* Excerpt from a dataset *
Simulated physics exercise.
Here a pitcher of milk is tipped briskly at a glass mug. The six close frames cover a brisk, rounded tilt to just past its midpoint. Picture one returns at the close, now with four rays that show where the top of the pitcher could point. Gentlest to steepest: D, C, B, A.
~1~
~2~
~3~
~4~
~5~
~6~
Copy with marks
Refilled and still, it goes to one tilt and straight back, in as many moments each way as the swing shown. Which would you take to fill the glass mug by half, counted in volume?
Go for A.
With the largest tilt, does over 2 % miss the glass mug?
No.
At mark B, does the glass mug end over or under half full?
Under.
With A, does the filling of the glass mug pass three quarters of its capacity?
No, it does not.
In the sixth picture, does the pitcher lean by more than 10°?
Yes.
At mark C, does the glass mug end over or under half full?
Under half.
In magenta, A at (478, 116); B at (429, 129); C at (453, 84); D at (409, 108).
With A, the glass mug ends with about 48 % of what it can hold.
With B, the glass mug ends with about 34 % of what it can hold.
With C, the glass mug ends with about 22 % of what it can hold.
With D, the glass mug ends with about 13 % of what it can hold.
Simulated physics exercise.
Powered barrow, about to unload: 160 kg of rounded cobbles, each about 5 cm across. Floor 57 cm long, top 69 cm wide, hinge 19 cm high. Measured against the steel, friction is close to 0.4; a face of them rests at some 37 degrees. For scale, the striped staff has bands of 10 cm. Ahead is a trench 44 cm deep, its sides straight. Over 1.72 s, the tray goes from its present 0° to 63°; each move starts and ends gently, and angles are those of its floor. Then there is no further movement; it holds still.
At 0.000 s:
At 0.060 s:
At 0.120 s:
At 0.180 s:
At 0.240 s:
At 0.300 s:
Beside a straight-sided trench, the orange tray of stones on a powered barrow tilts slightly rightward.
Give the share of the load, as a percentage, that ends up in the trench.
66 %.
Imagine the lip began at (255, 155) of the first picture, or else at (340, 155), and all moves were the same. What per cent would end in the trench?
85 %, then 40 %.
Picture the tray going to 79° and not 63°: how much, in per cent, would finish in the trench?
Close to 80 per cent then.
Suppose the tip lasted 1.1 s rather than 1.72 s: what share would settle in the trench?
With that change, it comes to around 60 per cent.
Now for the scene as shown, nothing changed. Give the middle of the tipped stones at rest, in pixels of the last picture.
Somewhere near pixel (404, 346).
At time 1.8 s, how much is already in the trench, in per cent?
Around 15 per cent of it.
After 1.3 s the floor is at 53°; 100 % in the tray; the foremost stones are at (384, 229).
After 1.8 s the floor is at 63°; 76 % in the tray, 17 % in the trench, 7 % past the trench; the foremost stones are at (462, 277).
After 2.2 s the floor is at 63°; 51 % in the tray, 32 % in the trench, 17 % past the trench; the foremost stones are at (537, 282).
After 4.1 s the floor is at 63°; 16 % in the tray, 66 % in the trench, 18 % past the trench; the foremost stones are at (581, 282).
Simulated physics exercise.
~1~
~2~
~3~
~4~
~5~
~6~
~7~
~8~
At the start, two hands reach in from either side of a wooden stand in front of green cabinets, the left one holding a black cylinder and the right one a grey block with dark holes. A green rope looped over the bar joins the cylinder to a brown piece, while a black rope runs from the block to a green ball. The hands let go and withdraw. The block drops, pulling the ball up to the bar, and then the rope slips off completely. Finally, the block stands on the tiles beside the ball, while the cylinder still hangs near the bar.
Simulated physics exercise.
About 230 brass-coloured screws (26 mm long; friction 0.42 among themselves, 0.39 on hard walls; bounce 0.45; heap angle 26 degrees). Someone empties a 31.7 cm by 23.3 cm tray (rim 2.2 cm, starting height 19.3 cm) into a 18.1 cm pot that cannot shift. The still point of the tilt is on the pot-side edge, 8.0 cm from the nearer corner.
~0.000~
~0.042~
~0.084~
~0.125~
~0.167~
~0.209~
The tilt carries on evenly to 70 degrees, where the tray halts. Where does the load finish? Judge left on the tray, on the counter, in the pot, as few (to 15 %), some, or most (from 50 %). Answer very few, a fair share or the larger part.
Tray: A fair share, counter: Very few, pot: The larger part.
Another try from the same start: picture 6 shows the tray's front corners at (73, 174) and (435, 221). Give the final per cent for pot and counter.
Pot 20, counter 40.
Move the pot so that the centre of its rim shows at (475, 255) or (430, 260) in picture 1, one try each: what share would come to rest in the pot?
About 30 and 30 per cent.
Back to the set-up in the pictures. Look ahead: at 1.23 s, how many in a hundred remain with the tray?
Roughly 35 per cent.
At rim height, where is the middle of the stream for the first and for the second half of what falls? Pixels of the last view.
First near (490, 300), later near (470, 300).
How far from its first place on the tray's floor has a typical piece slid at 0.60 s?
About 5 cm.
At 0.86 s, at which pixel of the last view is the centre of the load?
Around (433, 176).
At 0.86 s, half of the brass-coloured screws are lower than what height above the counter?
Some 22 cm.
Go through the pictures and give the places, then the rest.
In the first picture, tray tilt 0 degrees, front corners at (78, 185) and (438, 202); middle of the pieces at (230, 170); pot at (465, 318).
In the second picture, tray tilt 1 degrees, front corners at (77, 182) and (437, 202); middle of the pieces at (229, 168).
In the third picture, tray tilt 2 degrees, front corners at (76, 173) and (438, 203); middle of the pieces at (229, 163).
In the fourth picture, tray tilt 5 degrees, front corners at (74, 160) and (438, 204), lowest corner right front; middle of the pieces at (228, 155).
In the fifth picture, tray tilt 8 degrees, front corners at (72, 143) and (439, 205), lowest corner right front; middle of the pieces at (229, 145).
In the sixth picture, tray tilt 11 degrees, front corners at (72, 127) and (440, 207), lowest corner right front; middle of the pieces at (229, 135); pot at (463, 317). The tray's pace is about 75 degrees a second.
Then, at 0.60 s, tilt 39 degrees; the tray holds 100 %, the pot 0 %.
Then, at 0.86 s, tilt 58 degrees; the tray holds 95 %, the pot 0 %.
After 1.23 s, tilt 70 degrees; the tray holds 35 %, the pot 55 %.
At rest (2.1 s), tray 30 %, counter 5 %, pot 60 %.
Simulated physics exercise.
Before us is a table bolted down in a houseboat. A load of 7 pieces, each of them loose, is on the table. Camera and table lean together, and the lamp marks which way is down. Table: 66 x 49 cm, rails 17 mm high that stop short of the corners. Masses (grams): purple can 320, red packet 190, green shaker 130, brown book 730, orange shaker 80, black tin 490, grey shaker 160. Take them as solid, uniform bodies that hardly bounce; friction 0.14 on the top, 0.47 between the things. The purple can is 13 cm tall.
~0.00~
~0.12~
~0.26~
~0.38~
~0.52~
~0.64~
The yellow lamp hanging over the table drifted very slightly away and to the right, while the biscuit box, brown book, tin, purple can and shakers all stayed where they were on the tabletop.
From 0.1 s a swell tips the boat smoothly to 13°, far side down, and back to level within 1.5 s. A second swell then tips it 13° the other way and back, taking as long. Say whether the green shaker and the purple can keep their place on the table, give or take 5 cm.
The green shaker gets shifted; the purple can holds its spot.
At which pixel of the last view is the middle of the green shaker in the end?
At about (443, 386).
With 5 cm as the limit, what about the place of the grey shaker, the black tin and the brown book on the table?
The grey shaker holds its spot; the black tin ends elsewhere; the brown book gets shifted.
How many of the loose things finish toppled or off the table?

* To be done *
Copy every line that includes the string "friction" from the material above.

* Result *
Powered barrow, about to unload: 160 kg of rounded cobbles, each about 5 cm across. Floor 57 cm long, top 69 cm wide, hinge 19 cm high. Measured against the steel, friction is close to 0.4; a face of them rests at some 37 degrees. For scale, the striped staff has bands of 10 cm. Ahead is a trench 44 cm deep, its sides straight. Over 1.72 s, the tray goes from its present 0° to 63°; each move starts and ends gently, and angles are those of its floor. Then there is no further movement; it holds still.
About 230 brass-coloured screws (26 mm long; friction 0.42 among themselves, 0.39 on hard walls; bounce 0.45; heap angle 26 degrees). Someone empties a 31.7 cm by 23.3 cm tray (rim 2.2 cm, starting height 19.3 cm) into a 18.1 cm pot that cannot shift. The still point of the tilt is on the pot-side edge, 8.0 cm from the nearer corner.
Before us is a table bolted down in a houseboat. A load of 7 pieces, each of them loose, is on the table. Camera and table lean together, and the lamp marks which way is down. Table: 66 x 49 cm, rails 17 mm high that stop short of the corners. Masses (grams): purple can 320, red packet 190, green shaker 130, brown book 730, orange shaker 80, black tin 490, grey shaker 160. Take them as solid, uniform bodies that hardly bounce; friction 0.14 on the top, 0.47 between the things. The purple can is 13 cm tall.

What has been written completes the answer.